PROBLEM:
Copy the line containing "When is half", then all lines after it up to and including the final line of the material, exactly and without additions.

-- start DATA SHOWN --

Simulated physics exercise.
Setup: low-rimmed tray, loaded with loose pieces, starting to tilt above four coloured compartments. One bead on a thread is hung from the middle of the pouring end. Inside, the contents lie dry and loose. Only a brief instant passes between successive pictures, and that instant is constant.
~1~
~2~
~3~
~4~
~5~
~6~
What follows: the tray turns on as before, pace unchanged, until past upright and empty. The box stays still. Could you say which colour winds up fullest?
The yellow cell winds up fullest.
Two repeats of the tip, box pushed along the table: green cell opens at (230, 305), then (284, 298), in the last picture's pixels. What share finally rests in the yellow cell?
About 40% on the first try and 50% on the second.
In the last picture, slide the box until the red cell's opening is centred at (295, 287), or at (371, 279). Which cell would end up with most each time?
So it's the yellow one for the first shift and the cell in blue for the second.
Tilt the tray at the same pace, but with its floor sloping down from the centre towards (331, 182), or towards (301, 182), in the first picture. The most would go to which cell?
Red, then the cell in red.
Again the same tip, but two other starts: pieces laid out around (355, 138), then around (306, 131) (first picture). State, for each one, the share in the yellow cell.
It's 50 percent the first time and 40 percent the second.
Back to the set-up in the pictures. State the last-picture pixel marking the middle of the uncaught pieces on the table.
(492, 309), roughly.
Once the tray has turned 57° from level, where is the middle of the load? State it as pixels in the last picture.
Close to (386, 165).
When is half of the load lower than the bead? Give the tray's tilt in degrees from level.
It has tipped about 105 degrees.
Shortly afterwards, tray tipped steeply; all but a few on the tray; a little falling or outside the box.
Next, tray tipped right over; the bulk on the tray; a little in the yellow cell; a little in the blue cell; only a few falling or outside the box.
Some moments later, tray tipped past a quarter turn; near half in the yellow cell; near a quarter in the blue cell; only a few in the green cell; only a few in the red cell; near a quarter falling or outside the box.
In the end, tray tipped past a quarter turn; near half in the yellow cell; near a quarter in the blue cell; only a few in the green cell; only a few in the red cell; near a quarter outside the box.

-- end DATA SHOWN --

WRITTEN SOLUTION:
When is half of the load lower than the bead? Give the tray's tilt in degrees from level.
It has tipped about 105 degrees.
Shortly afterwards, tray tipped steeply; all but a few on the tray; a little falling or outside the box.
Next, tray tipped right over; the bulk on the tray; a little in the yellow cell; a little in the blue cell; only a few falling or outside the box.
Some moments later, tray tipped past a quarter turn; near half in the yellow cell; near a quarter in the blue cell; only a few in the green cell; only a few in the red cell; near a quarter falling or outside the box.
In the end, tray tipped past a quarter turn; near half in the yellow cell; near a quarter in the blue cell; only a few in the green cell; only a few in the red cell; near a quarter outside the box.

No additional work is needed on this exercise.